• [Goal of the exercise]: Without the images, write out the whole listing exactly.

===== Information provided =====

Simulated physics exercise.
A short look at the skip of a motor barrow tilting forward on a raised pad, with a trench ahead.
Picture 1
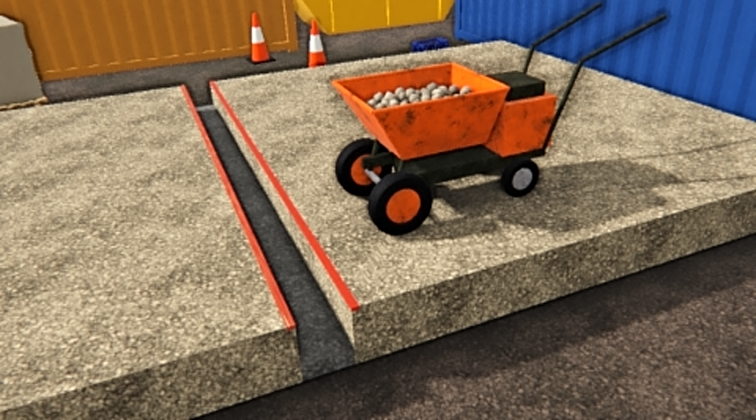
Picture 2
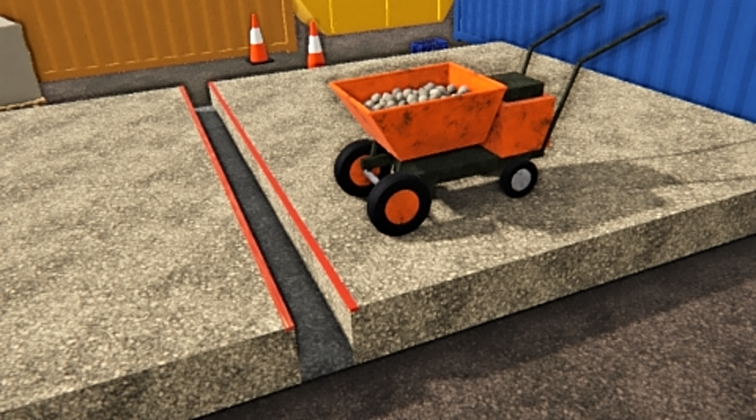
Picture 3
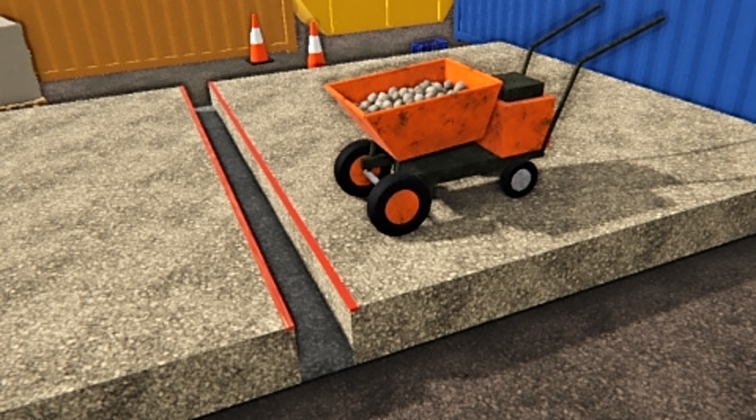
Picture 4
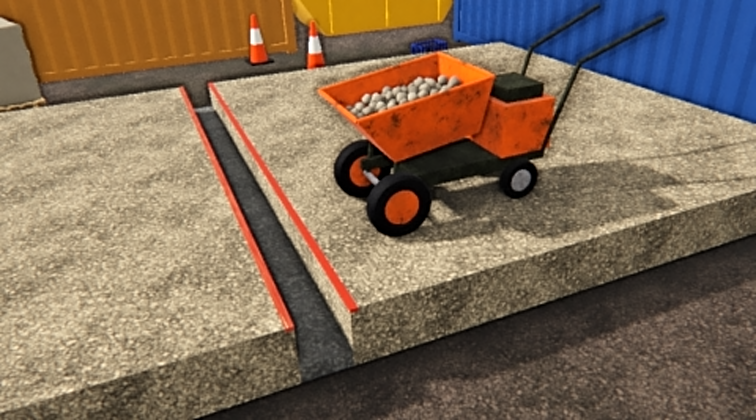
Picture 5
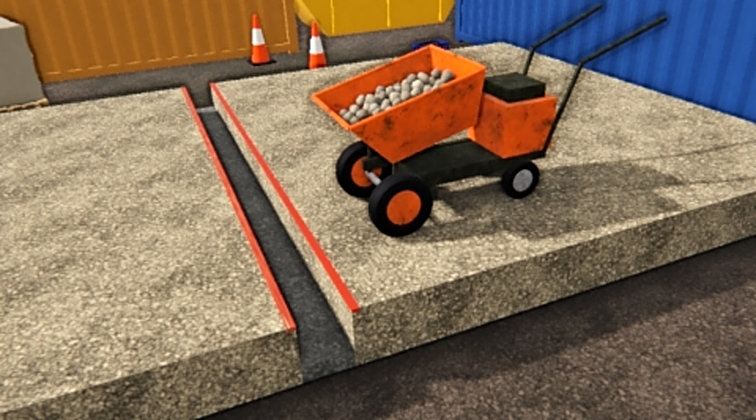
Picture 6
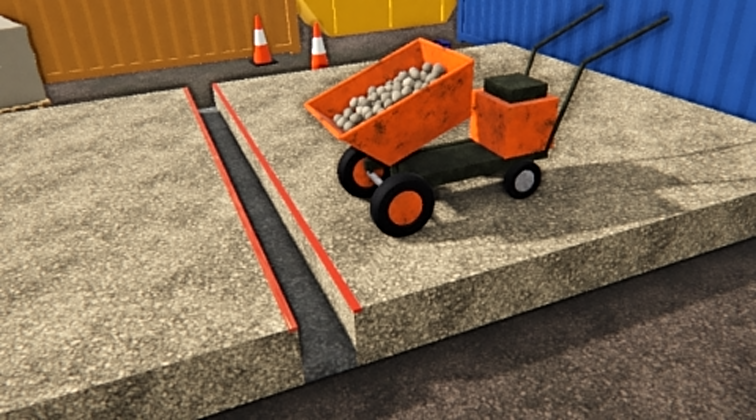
At the start, an orange motor barrow stands still on a raised gravelly pad, its level skip loaded with pale pebbles, facing a narrow red-edged trench to the left. The skip then tilts forward, barely at first and then clearly, its lip lowering toward the left while the pebbles stay inside.
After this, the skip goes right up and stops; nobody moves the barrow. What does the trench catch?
It catches over half.
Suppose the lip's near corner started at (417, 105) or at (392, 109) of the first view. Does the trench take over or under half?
One: Above a half. Two: The larger part.
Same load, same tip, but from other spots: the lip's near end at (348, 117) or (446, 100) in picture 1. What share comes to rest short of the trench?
Near 0 % and 40 %.
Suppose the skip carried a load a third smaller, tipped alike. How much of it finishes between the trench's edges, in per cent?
About 80 per cent.
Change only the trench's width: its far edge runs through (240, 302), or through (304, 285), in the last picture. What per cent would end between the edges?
In turn 100 and 10 in a hundred.
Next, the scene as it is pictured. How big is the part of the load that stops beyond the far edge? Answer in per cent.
Roughly 25 in a hundred.
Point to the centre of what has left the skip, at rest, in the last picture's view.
At about (277, 260).
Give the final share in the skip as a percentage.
Close to 0 per cent.
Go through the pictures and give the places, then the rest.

=====

• [The response]:
Simulated physics exercise.
A short look at the skip of a motor barrow tilting forward on a raised pad, with a trench ahead.
Picture 1
Picture 2
Picture 3
Picture 4
Picture 5
Picture 6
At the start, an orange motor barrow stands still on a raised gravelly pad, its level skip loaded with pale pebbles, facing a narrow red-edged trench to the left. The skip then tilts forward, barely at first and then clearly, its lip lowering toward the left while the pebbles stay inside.
After this, the skip goes right up and stops; nobody moves the barrow. What does the trench catch?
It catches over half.
Suppose the lip's near corner started at (417, 105) or at (392, 109) of the first view. Does the trench take over or under half?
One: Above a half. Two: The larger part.
Same load, same tip, but from other spots: the lip's near end at (348, 117) or (446, 100) in picture 1. What share comes to rest short of the trench?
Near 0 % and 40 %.
Suppose the skip carried a load a third smaller, tipped alike. How much of it finishes between the trench's edges, in per cent?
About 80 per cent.
Change only the trench's width: its far edge runs through (240, 302), or through (304, 285), in the last picture. What per cent would end between the edges?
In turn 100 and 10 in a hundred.
Next, the scene as it is pictured. How big is the part of the load that stops beyond the far edge? Answer in per cent.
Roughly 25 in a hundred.
Point to the centre of what has left the skip, at rest, in the last picture's view.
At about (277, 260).
Give the final share in the skip as a percentage.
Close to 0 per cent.
Go through the pictures and give the places, then the rest.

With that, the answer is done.